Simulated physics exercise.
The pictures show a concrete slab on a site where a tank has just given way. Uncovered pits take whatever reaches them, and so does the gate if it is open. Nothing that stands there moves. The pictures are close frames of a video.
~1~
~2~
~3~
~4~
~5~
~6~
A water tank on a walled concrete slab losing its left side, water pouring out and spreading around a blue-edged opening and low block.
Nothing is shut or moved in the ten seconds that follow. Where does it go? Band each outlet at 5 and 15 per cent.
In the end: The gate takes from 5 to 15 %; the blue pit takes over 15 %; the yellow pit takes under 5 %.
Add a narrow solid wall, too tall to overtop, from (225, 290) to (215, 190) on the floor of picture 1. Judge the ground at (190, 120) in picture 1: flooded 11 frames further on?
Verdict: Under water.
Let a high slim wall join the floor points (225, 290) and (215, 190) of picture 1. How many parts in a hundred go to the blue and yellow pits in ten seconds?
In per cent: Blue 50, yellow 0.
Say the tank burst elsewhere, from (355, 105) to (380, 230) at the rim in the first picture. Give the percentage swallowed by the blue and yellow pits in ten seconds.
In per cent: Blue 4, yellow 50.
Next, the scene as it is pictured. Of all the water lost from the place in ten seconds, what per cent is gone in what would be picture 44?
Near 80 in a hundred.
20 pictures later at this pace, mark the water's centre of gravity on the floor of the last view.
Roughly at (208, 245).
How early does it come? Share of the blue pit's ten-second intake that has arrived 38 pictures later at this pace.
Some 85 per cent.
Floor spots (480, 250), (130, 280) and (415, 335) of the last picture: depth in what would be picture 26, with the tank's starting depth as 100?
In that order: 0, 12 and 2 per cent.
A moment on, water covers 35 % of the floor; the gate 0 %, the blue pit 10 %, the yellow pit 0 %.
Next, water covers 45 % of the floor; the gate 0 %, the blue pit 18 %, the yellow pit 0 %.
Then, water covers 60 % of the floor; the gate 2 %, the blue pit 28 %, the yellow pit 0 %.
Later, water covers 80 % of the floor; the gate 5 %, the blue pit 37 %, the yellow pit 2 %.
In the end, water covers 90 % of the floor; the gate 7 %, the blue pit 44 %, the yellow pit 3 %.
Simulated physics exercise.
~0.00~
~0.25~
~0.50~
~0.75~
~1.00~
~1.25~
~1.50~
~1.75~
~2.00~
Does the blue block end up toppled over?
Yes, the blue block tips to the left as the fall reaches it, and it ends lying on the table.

--------------------

Directions: Extract each line of the material exactly as it stands.

Result of the task:
Simulated physics exercise.
The pictures show a concrete slab on a site where a tank has just given way. Uncovered pits take whatever reaches them, and so does the gate if it is open. Nothing that stands there moves. The pictures are close frames of a video.
~1~
~2~
~3~
~4~
~5~
~6~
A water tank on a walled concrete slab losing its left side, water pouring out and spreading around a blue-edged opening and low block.
Nothing is shut or moved in the ten seconds that follow. Where does it go? Band each outlet at 5 and 15 per cent.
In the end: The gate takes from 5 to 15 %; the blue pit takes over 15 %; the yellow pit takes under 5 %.
Add a narrow solid wall, too tall to overtop, from (225, 290) to (215, 190) on the floor of picture 1. Judge the ground at (190, 120) in picture 1: flooded 11 frames further on?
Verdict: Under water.
Let a high slim wall join the floor points (225, 290) and (215, 190) of picture 1. How many parts in a hundred go to the blue and yellow pits in ten seconds?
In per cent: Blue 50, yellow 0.
Say the tank burst elsewhere, from (355, 105) to (380, 230) at the rim in the first picture. Give the percentage swallowed by the blue and yellow pits in ten seconds.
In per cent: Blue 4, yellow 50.
Next, the scene as it is pictured. Of all the water lost from the place in ten seconds, what per cent is gone in what would be picture 44?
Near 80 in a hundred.
20 pictures later at this pace, mark the water's centre of gravity on the floor of the last view.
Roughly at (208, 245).
How early does it come? Share of the blue pit's ten-second intake that has arrived 38 pictures later at this pace.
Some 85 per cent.
Floor spots (480, 250), (130, 280) and (415, 335) of the last picture: depth in what would be picture 26, with the tank's starting depth as 100?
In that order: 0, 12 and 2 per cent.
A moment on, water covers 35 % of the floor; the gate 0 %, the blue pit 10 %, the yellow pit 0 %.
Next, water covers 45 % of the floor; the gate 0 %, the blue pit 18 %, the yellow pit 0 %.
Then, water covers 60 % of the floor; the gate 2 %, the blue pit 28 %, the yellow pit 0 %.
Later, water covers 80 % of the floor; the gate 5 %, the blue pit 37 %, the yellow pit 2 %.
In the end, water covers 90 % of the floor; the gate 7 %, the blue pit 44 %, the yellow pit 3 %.
Simulated physics exercise.
~0.00~
~0.25~
~0.50~
~0.75~
~1.00~
~1.25~
~1.50~
~1.75~
~2.00~
Does the blue block end up toppled over?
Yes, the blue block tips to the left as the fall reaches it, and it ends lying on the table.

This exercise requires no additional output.